● Written problem
Transcribe the records that follow in their entirety, omitting any pictures.

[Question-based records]

^^^^

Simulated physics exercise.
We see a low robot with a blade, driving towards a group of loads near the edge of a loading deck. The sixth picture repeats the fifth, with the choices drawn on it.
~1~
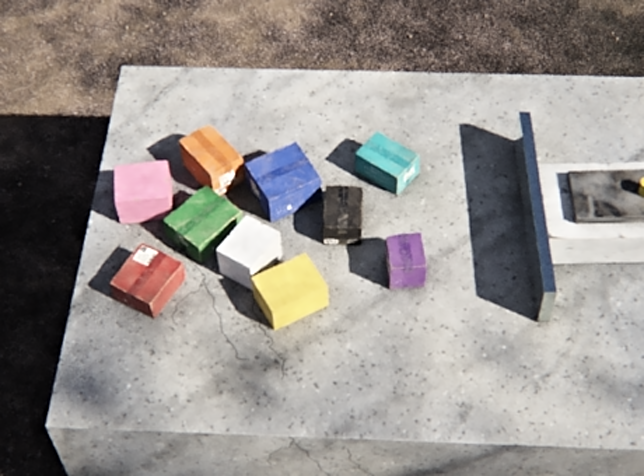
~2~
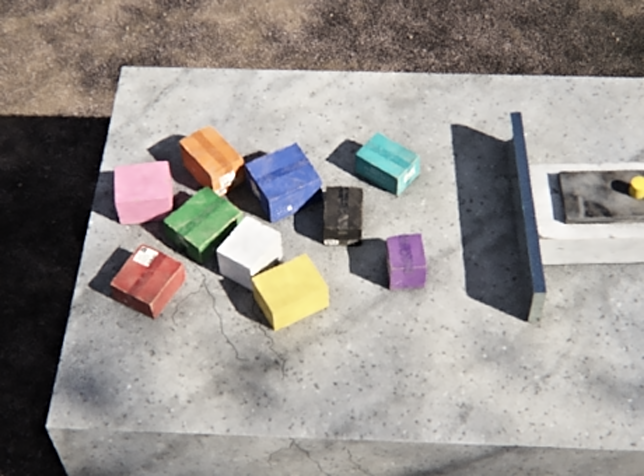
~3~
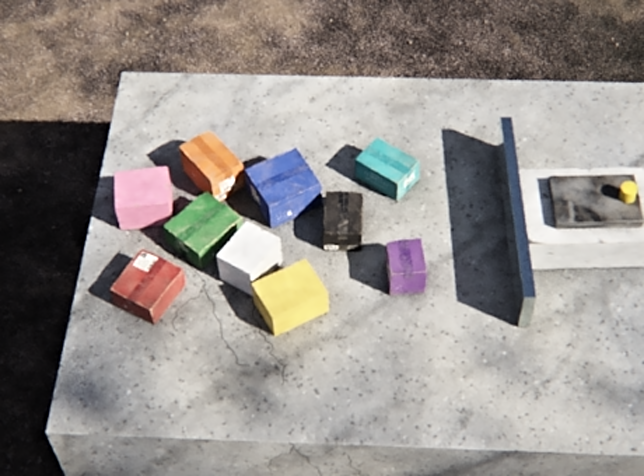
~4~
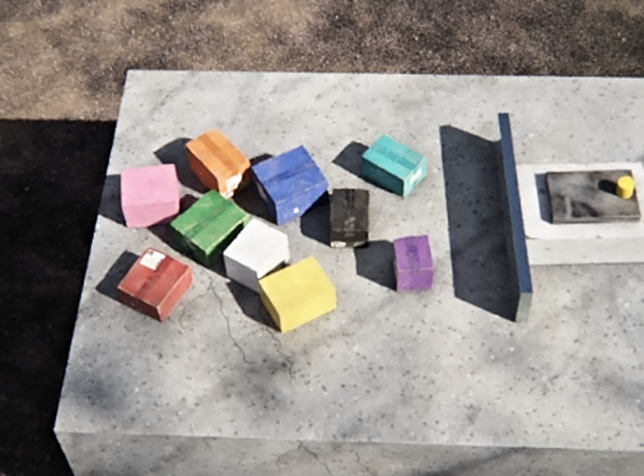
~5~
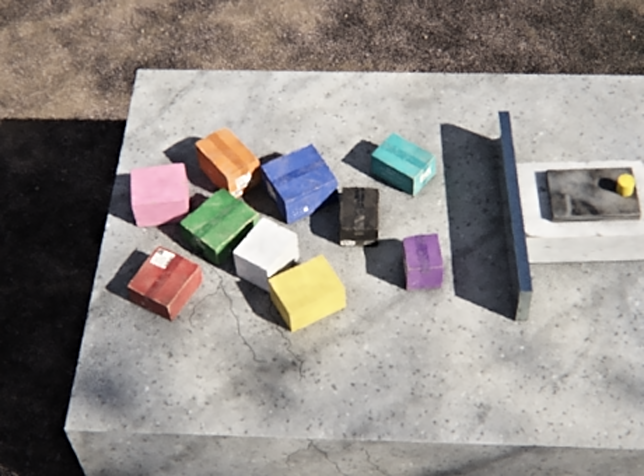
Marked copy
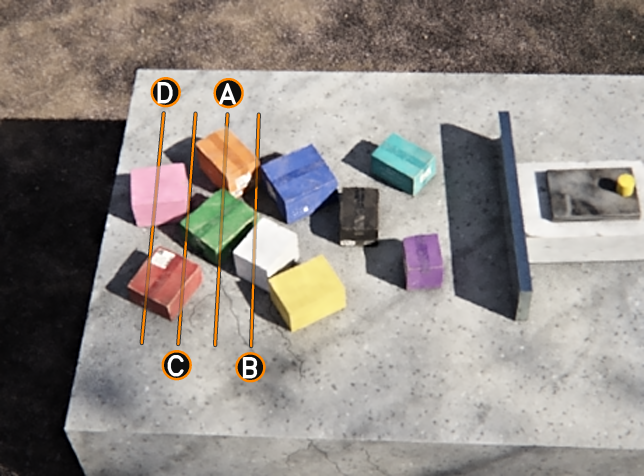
In the video, a low robot with a dark upright blade moves slowly left across a pale, speckled deck, narrowing the gap to a cluster of colourful boxes, which stay in place while the view shifts slightly.
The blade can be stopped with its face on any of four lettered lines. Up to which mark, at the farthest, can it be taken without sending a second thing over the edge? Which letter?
The farthest such stop is A.
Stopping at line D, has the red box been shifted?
Yes.
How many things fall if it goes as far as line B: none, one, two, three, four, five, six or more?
By then, none.
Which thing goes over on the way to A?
It is the pink crate.
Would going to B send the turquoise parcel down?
No.
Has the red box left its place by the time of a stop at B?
Yes.
On the marked copy, A at (222, 221); B at (255, 222); C at (188, 220); D at (154, 220).
Taking A. A third of the way, robot (479, 192); turquoise parcel (366, 164); purple parcel (386, 261).
Two thirds of the way, robot (372, 190); orange parcel (199, 154); green box (202, 231).
When it is over, robot (292, 188); pink crate over the edge; red box (102, 293); one fallen.
As for the rest, B is within the limit but short; C drops three; D drops six.
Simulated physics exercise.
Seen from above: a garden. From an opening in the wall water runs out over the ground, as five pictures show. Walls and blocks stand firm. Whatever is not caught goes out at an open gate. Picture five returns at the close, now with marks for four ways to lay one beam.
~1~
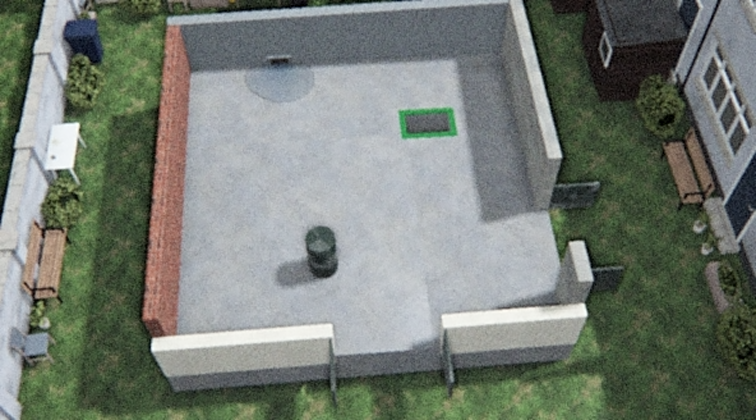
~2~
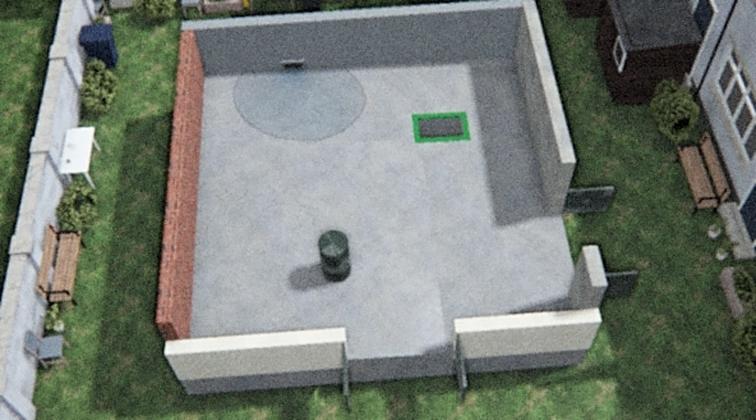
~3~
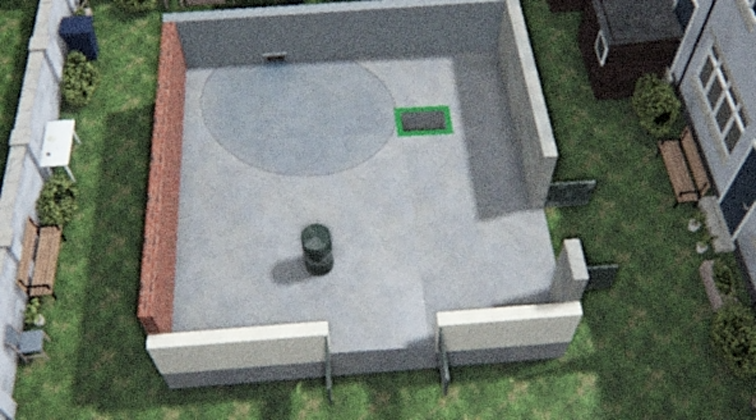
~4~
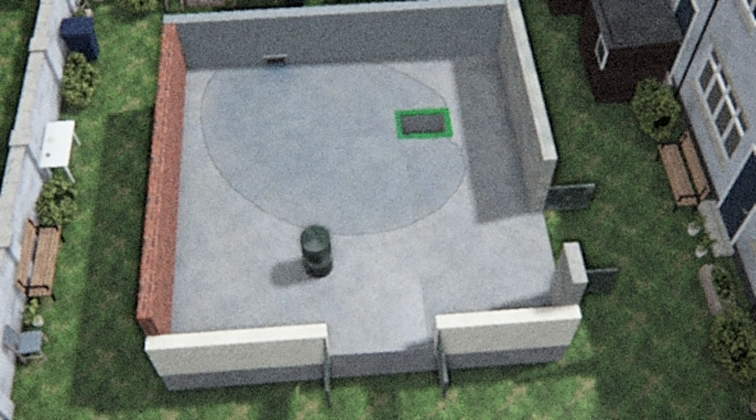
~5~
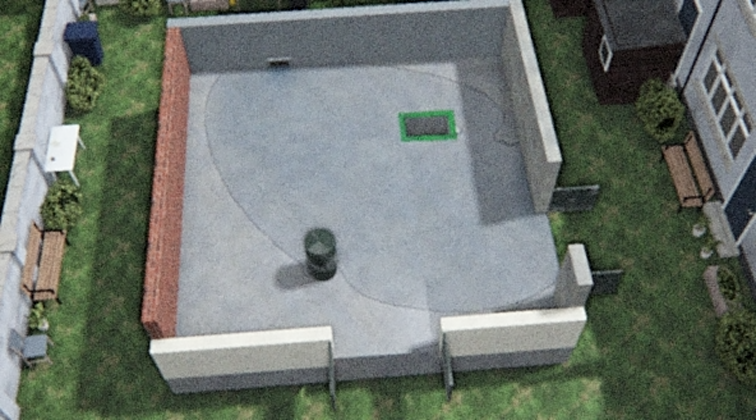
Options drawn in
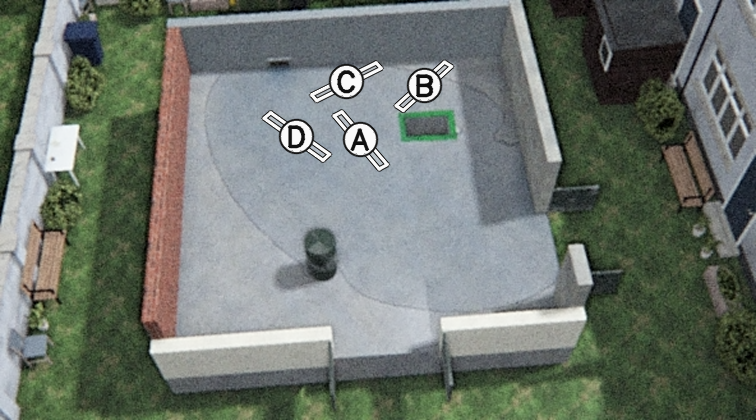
In a walled yard, water spreads from the back wall across the green-edged drain.
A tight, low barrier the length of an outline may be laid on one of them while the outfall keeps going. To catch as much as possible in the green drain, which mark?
Choose D.
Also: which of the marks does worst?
That is place C.
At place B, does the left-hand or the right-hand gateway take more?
More leaves on the right.
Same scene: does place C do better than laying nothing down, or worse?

^^^^

● Finished task
Simulated physics exercise.
We see a low robot with a blade, driving towards a group of loads near the edge of a loading deck. The sixth picture repeats the fifth, with the choices drawn on it.
~1~
~2~
~3~
~4~
~5~
Marked copy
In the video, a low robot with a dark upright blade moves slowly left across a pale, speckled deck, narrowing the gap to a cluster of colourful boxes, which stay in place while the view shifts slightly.
The blade can be stopped with its face on any of four lettered lines. Up to which mark, at the farthest, can it be taken without sending a second thing over the edge? Which letter?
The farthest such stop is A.
Stopping at line D, has the red box been shifted?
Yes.
How many things fall if it goes as far as line B: none, one, two, three, four, five, six or more?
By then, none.
Which thing goes over on the way to A?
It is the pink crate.
Would going to B send the turquoise parcel down?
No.
Has the red box left its place by the time of a stop at B?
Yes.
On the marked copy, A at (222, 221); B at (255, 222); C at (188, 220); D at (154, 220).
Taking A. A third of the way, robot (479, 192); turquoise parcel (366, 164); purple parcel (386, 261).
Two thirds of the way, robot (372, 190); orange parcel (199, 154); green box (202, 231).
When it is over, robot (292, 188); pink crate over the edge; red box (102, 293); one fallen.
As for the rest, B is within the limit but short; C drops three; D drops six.
Simulated physics exercise.
Seen from above: a garden. From an opening in the wall water runs out over the ground, as five pictures show. Walls and blocks stand firm. Whatever is not caught goes out at an open gate. Picture five returns at the close, now with marks for four ways to lay one beam.
~1~
~2~
~3~
~4~
~5~
Options drawn in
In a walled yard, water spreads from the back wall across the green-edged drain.
A tight, low barrier the length of an outline may be laid on one of them while the outfall keeps going. To catch as much as possible in the green drain, which mark?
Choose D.
Also: which of the marks does worst?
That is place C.
At place B, does the left-hand or the right-hand gateway take more?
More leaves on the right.
Same scene: does place C do better than laying nothing down, or worse?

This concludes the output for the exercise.